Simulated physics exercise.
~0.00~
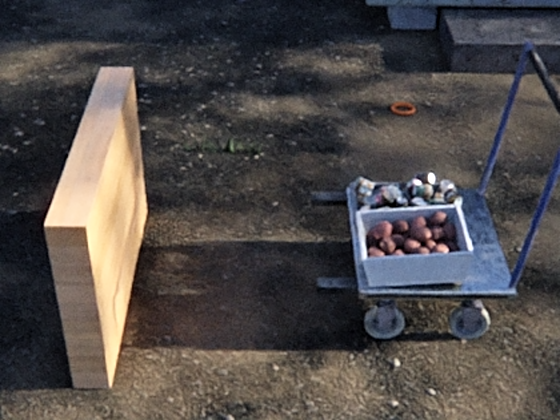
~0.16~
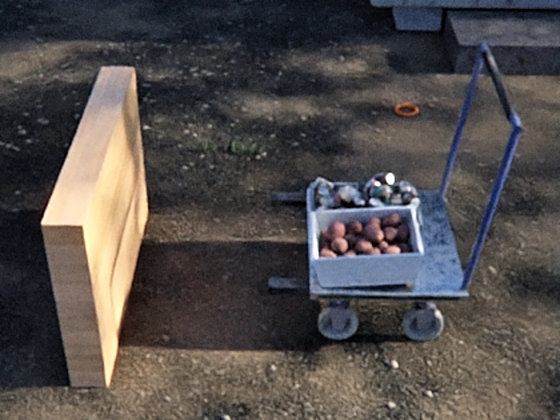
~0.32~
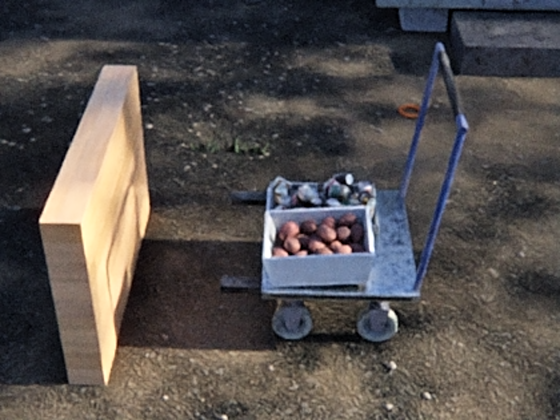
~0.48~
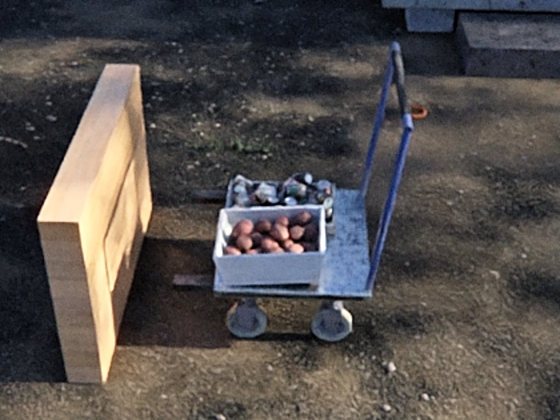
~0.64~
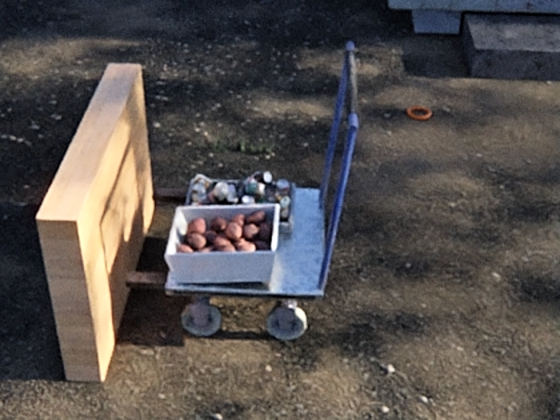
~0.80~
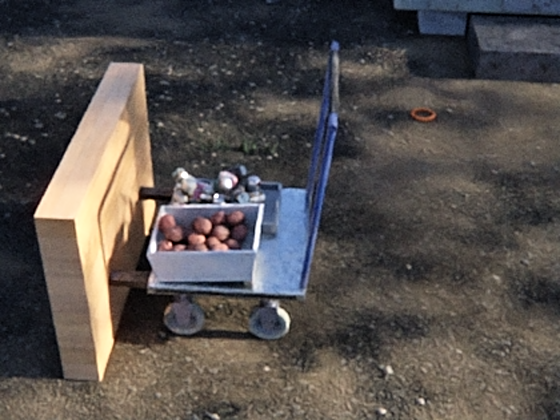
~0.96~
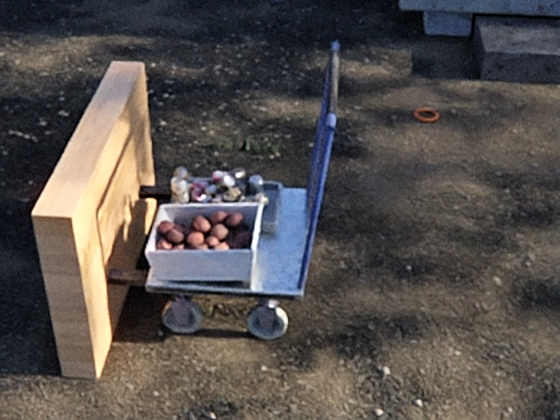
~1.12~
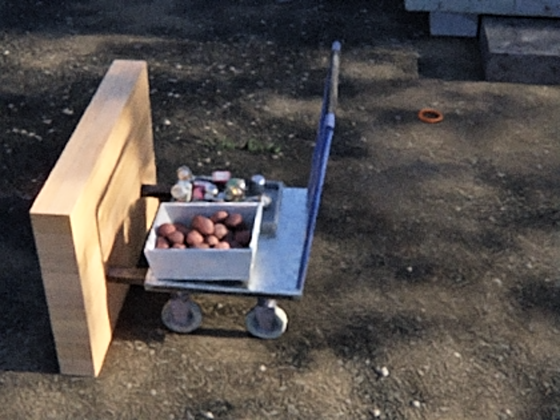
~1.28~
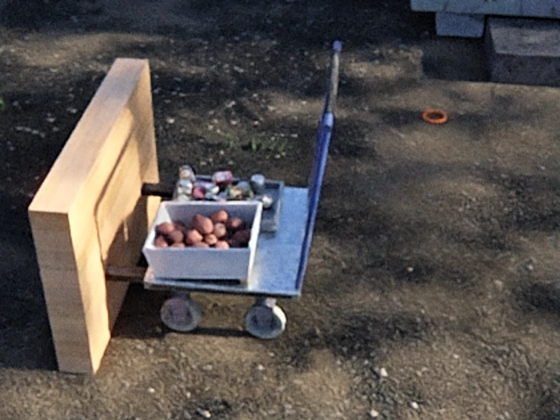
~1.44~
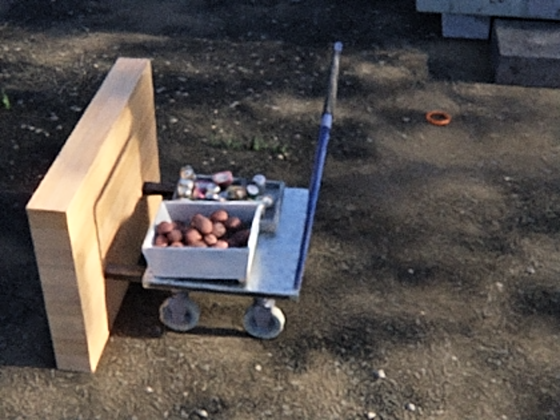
On dark, gritty ground, a cart carrying red potatoes and mini cans rolling left into a block wall and stopping against it.
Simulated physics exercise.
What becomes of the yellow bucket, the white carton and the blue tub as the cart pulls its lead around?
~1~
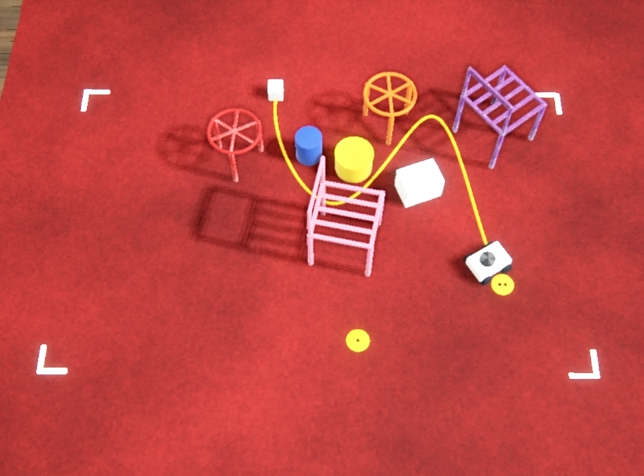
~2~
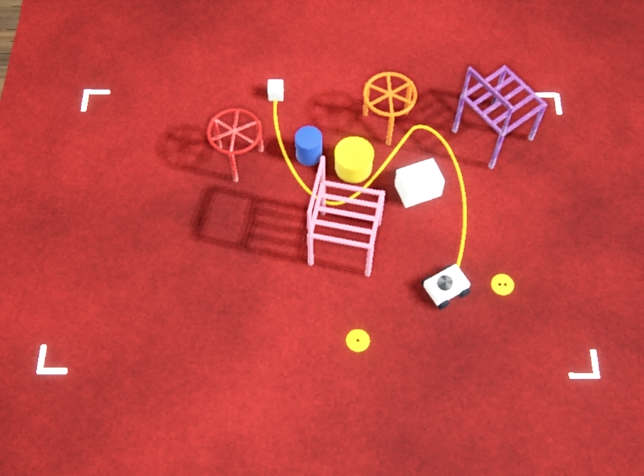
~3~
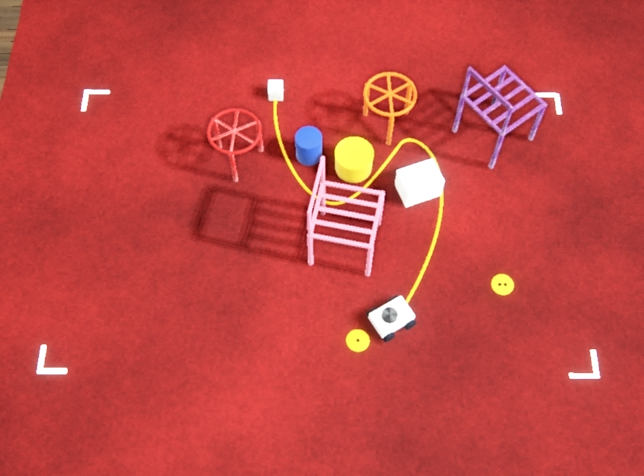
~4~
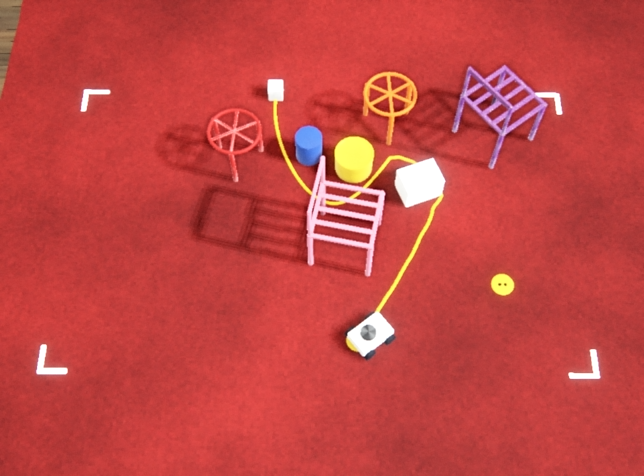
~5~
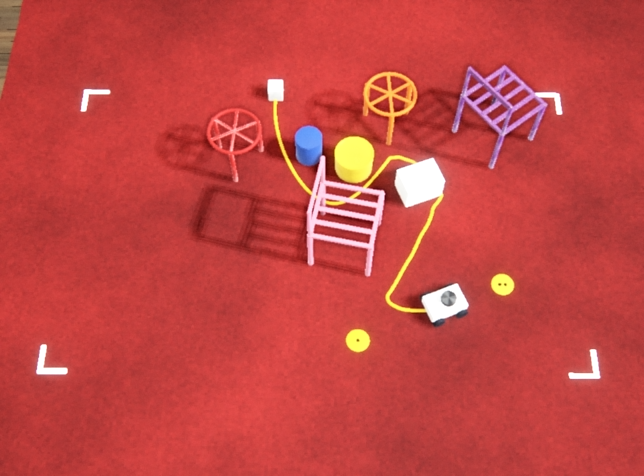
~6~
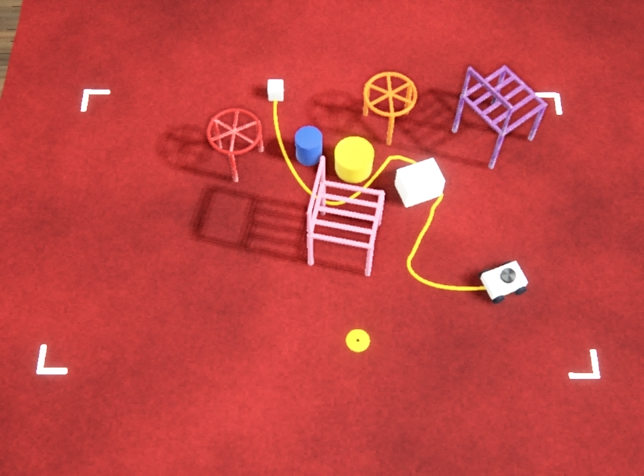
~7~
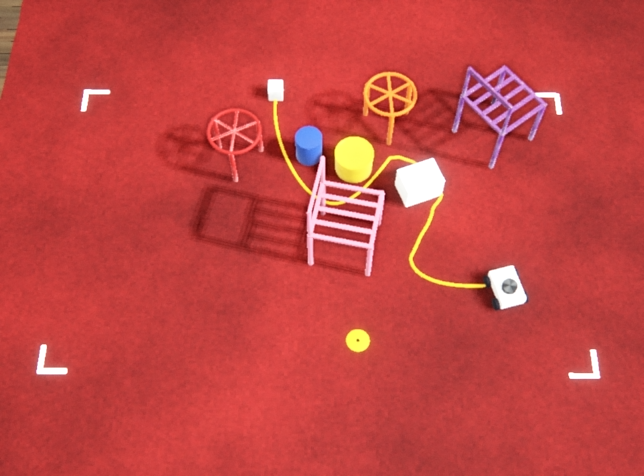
All three stay where they are. The yellow bucket, the white carton and the blue tub are neither dragged nor knocked from their places.
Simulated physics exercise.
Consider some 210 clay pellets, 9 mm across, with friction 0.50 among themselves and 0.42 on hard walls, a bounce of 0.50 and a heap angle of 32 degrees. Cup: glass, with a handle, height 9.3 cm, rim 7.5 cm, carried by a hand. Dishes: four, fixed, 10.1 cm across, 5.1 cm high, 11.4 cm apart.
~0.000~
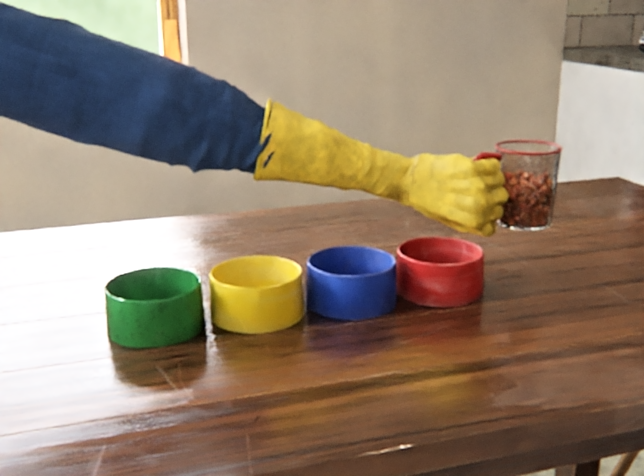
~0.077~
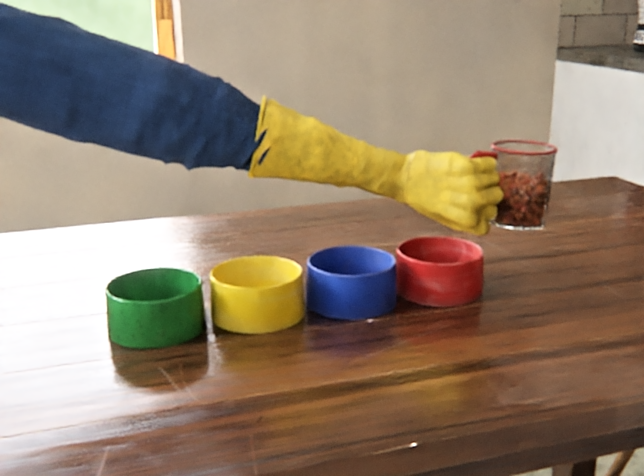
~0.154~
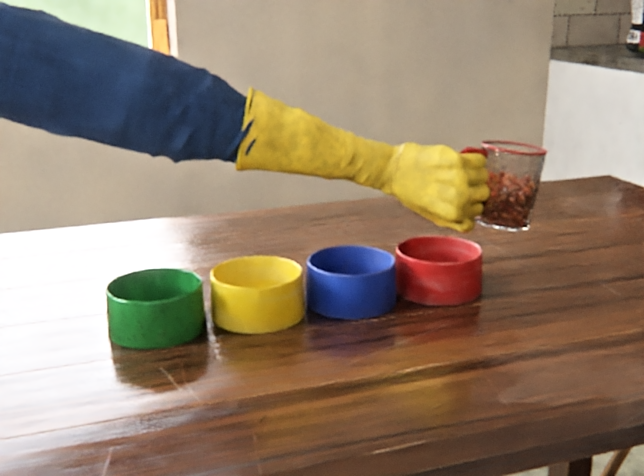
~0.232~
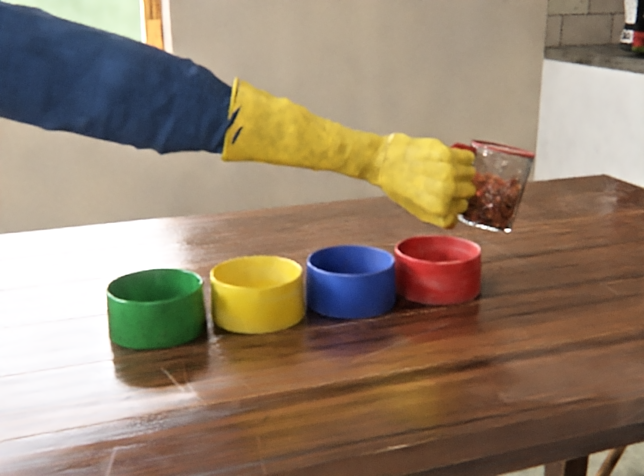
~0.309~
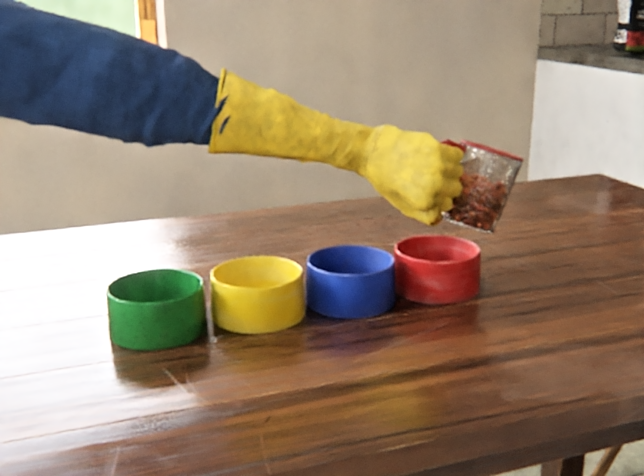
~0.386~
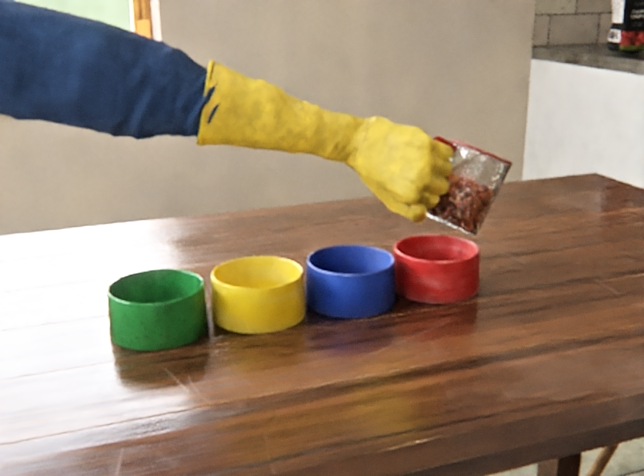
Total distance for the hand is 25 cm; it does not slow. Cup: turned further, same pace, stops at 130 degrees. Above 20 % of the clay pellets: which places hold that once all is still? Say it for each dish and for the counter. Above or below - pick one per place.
Red: Below; blue: Above; green: Below; yellow: Below; counter: Below.
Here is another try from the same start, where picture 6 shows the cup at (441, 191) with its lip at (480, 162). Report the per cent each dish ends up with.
Dish by dish: Red 0 percent, blue 100 percent, green 0 percent, yellow 0 percent.
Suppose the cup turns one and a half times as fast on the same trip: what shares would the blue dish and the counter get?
It would be blue 100 and counter 0.
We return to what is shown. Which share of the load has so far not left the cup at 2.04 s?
0 per cent.
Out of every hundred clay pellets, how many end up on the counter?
Some 0 per cent.
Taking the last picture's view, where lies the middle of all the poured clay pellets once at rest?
About (359, 284).
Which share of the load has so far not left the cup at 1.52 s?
It works out to about 95 per cent of the load.
After 1.06 s, tilt 73 degrees; cup holds 100 %.
Then, at 1.52 s, tilt 107 degrees; cup holds 95 %, blue 5 %.
After 2.04 s, tilt 130 degrees; cup holds 0 %, blue 100 %.
By 2.6 s all is still; red 0 %, blue 100 %, green 0 %, yellow 0 %, counter 0 %.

• **Given problem**
Print out the material word for word, omitting the pictures.

• **Solution**
Simulated physics exercise.
~0.00~
~0.16~
~0.32~
~0.48~
~0.64~
~0.80~
~0.96~
~1.12~
~1.28~
~1.44~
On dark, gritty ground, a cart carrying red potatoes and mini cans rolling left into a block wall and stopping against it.
Simulated physics exercise.
What becomes of the yellow bucket, the white carton and the blue tub as the cart pulls its lead around?
~1~
~2~
~3~
~4~
~5~
~6~
~7~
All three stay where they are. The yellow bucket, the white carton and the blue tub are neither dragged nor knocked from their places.
Simulated physics exercise.
Consider some 210 clay pellets, 9 mm across, with friction 0.50 among themselves and 0.42 on hard walls, a bounce of 0.50 and a heap angle of 32 degrees. Cup: glass, with a handle, height 9.3 cm, rim 7.5 cm, carried by a hand. Dishes: four, fixed, 10.1 cm across, 5.1 cm high, 11.4 cm apart.
~0.000~
~0.077~
~0.154~
~0.232~
~0.309~
~0.386~
Total distance for the hand is 25 cm; it does not slow. Cup: turned further, same pace, stops at 130 degrees. Above 20 % of the clay pellets: which places hold that once all is still? Say it for each dish and for the counter. Above or below - pick one per place.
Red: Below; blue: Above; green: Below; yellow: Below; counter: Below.
Here is another try from the same start, where picture 6 shows the cup at (441, 191) with its lip at (480, 162). Report the per cent each dish ends up with.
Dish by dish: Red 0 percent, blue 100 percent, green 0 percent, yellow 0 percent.
Suppose the cup turns one and a half times as fast on the same trip: what shares would the blue dish and the counter get?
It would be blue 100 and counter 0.
We return to what is shown. Which share of the load has so far not left the cup at 2.04 s?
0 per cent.
Out of every hundred clay pellets, how many end up on the counter?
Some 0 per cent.
Taking the last picture's view, where lies the middle of all the poured clay pellets once at rest?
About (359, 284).
Which share of the load has so far not left the cup at 1.52 s?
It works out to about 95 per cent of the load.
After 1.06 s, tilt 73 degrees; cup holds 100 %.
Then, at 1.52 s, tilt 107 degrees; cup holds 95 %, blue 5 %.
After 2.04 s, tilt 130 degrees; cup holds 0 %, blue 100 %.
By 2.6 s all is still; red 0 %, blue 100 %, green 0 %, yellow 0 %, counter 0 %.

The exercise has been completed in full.